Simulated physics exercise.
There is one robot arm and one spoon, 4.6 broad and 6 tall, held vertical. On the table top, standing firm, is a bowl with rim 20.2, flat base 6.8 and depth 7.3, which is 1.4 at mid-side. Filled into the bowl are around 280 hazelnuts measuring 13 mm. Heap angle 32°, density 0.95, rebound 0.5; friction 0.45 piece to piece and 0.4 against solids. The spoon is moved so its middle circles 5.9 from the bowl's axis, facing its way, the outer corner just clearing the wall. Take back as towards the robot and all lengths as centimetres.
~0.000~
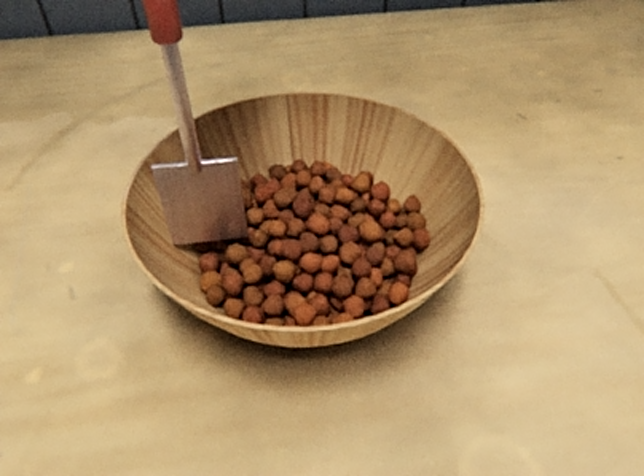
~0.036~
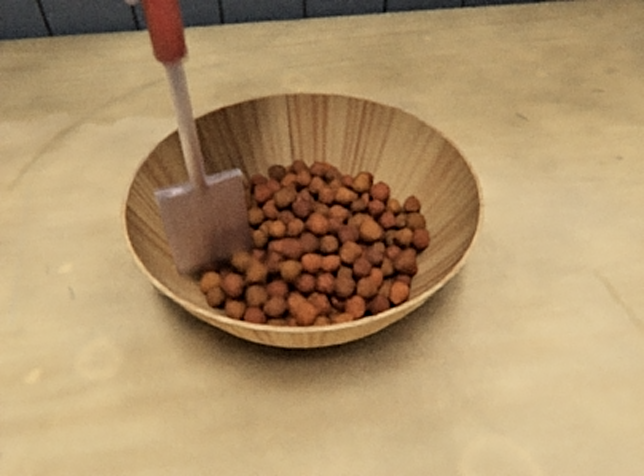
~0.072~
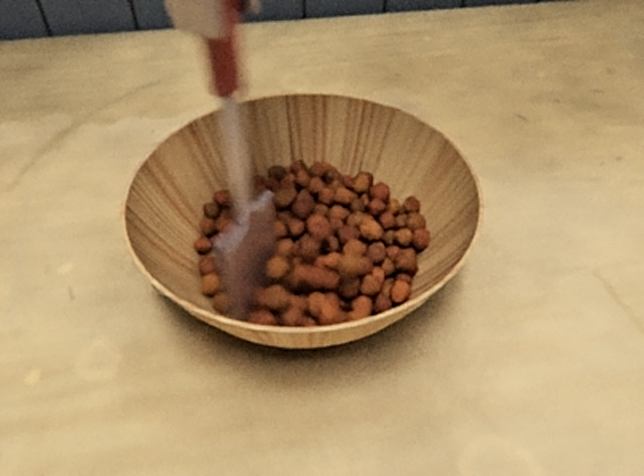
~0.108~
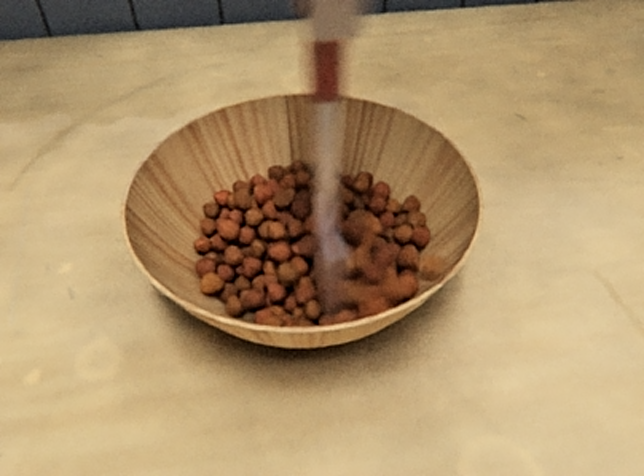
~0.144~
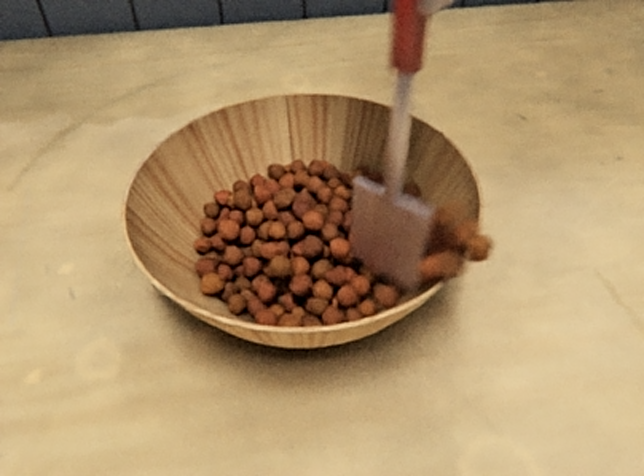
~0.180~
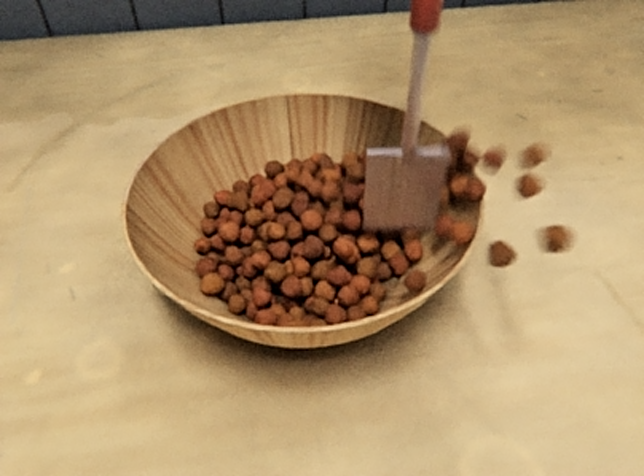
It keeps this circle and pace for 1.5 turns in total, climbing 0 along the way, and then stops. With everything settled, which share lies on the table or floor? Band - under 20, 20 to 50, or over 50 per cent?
Band: 20 to 50 per cent.
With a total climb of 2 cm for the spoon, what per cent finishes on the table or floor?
10 %.
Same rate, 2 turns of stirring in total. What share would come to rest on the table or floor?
Roughly 30 per cent.
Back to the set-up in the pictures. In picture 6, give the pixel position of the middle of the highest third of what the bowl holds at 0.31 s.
Around (216, 190).
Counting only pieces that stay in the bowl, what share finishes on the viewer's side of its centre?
Roughly 50 percent of it.
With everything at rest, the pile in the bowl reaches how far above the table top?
I'd guess close to 4.5 centimetres.
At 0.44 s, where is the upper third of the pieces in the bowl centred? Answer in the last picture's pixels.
Centre estimate: (325, 273).
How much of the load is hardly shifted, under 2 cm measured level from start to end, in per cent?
Result: Close to 35 per cent of the load.
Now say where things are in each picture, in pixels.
The first picture shows spoon neck at (189, 139), 0° round; upper third of the load around (316, 227), from x 200 to 420, top at y 170; 277 in the bowl.
The second picture shows spoon neck at (194, 160), 18° round; upper third of the load around (312, 230), from x 200 to 420, top at y 170.
The third picture shows spoon neck at (243, 195), 56° round; upper third of the load around (317, 231), from x 200 to 420, top at y 170.
The fourth picture shows spoon neck at (327, 201), 95° round; upper third of the load around (338, 231), from x 200 to 430, top at y 170.
The fifth picture shows spoon neck at (395, 171), 134° round; upper third of the load around (359, 222), from x 200 to 480, top at y 170; 276 in the bowl, 1 in flight or on the tool.
The sixth picture shows spoon neck at (411, 128), 173° round; upper third of the load around (360, 191), from x 200 to 555, top at y 140; 273 in the bowl, 4 in flight or on the tool.
By 0.31 s, 311° round, highest piece 13 above the table; 247 in the bowl, 4 on the table or floor, 26 in flight or on the tool.
By 0.44 s, 89° round, highest piece 11 above the table; 215 in the bowl, 27 on the table or floor, 35 in flight or on the tool.
By 0.70 s, 180° round, highest piece 6 above the table; 200 in the bowl, 76 on the table or floor, 1 in flight or on the tool.
By 1.40 s, 180° round, highest piece 4 above the table; 200 in the bowl, 77 on the table or floor.
Final count, 200 in the bowl, 77 on the table or floor. That is 28 % on the table or floor.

***

» **The problem**
Copy the listing exactly. Any image in it stays out of the copy.

» **Exercise output**
Simulated physics exercise.
There is one robot arm and one spoon, 4.6 broad and 6 tall, held vertical. On the table top, standing firm, is a bowl with rim 20.2, flat base 6.8 and depth 7.3, which is 1.4 at mid-side. Filled into the bowl are around 280 hazelnuts measuring 13 mm. Heap angle 32°, density 0.95, rebound 0.5; friction 0.45 piece to piece and 0.4 against solids. The spoon is moved so its middle circles 5.9 from the bowl's axis, facing its way, the outer corner just clearing the wall. Take back as towards the robot and all lengths as centimetres.
~0.000~
~0.036~
~0.072~
~0.108~
~0.144~
~0.180~
It keeps this circle and pace for 1.5 turns in total, climbing 0 along the way, and then stops. With everything settled, which share lies on the table or floor? Band - under 20, 20 to 50, or over 50 per cent?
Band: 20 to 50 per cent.
With a total climb of 2 cm for the spoon, what per cent finishes on the table or floor?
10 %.
Same rate, 2 turns of stirring in total. What share would come to rest on the table or floor?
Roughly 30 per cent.
Back to the set-up in the pictures. In picture 6, give the pixel position of the middle of the highest third of what the bowl holds at 0.31 s.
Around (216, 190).
Counting only pieces that stay in the bowl, what share finishes on the viewer's side of its centre?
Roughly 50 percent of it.
With everything at rest, the pile in the bowl reaches how far above the table top?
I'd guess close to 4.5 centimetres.
At 0.44 s, where is the upper third of the pieces in the bowl centred? Answer in the last picture's pixels.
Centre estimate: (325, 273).
How much of the load is hardly shifted, under 2 cm measured level from start to end, in per cent?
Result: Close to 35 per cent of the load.
Now say where things are in each picture, in pixels.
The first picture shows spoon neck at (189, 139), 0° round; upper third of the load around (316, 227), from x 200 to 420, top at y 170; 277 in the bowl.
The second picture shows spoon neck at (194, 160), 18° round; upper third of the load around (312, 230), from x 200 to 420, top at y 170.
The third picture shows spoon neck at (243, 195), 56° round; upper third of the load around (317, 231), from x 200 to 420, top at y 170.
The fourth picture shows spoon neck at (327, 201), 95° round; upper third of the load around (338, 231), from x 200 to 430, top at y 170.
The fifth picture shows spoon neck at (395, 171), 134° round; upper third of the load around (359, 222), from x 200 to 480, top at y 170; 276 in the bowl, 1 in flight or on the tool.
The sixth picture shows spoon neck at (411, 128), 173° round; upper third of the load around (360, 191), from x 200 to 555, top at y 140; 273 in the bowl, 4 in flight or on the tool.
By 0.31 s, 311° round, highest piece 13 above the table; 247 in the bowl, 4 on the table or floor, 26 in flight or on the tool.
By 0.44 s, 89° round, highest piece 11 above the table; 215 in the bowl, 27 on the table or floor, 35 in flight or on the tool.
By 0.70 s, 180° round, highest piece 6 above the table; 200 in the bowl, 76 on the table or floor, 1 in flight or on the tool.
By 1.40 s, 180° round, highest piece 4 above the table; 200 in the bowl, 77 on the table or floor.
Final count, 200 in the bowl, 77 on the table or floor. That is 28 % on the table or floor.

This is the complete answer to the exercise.